Given request »
Could you quote, exactly as they stand, the lines running from the one with "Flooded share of" to the final line of the material?

Material »
· · ·
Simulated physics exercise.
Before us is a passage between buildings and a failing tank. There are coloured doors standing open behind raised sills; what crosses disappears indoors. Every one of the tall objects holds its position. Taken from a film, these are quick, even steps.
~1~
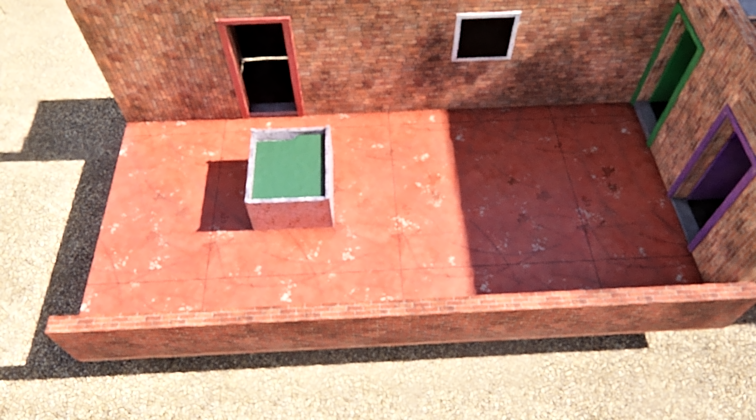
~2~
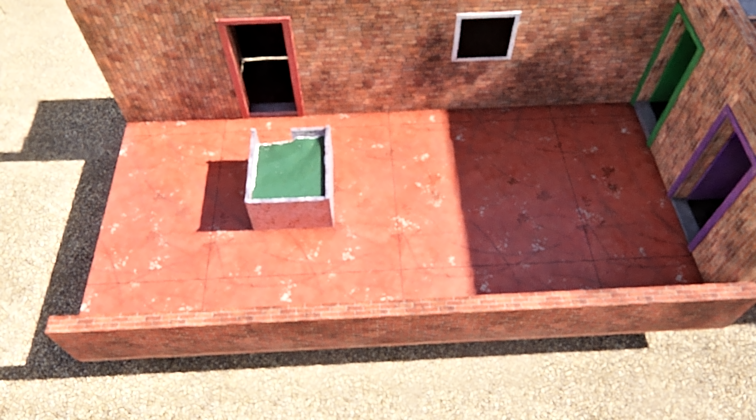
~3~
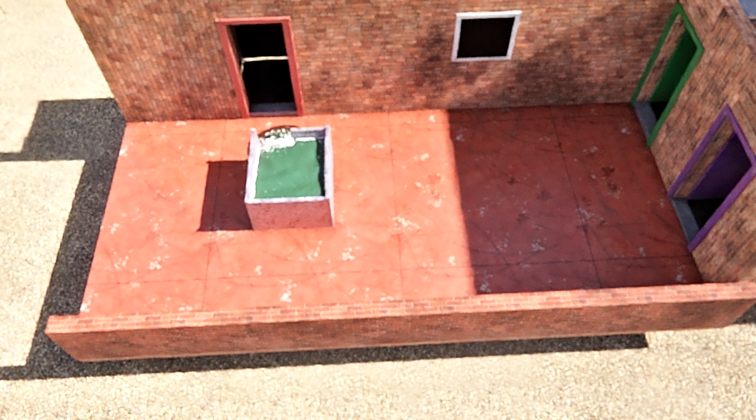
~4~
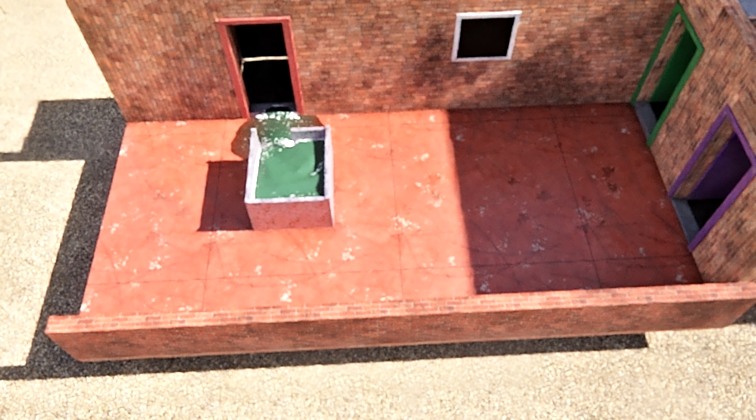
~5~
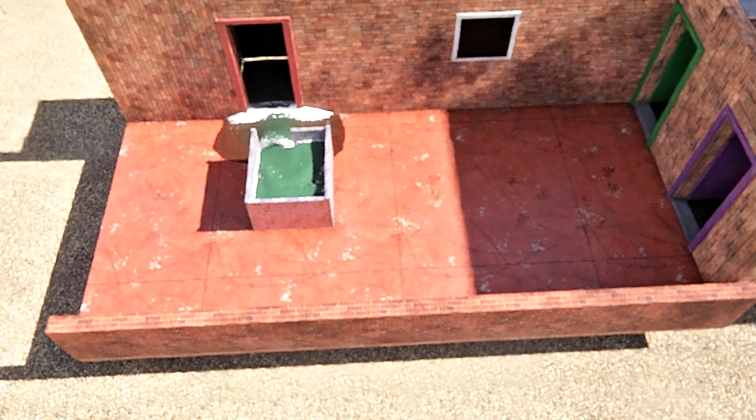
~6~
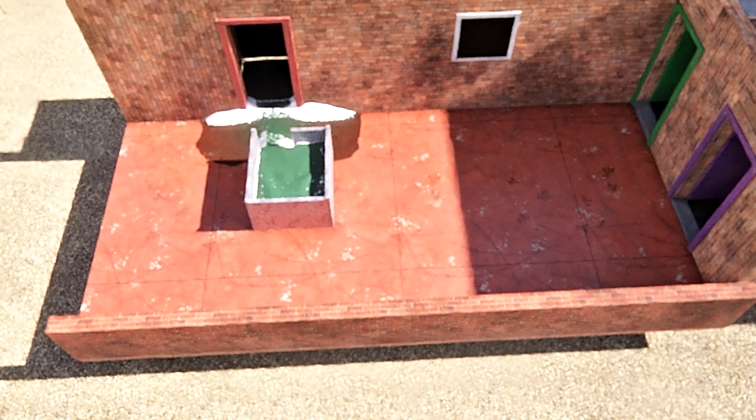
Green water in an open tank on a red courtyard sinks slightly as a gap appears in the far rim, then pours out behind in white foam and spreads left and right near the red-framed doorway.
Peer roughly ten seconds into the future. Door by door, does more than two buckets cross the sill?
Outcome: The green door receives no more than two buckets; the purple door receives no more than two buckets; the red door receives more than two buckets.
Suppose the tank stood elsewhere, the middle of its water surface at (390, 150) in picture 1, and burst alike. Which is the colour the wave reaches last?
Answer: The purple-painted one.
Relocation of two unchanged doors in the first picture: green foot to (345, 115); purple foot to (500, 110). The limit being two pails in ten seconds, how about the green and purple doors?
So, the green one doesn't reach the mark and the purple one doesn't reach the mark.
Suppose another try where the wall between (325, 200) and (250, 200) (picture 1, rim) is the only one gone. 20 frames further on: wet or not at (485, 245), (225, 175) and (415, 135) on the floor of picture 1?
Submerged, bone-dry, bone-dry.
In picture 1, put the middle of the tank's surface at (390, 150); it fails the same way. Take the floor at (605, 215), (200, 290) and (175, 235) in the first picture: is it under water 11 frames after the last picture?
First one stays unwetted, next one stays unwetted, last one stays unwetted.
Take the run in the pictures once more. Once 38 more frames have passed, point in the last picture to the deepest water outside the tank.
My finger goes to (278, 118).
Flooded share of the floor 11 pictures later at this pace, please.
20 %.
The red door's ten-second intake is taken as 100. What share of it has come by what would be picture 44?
· · ·
Exercise answer »
Flooded share of the floor 11 pictures later at this pace, please.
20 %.
The red door's ten-second intake is taken as 100. What share of it has come by what would be picture 44?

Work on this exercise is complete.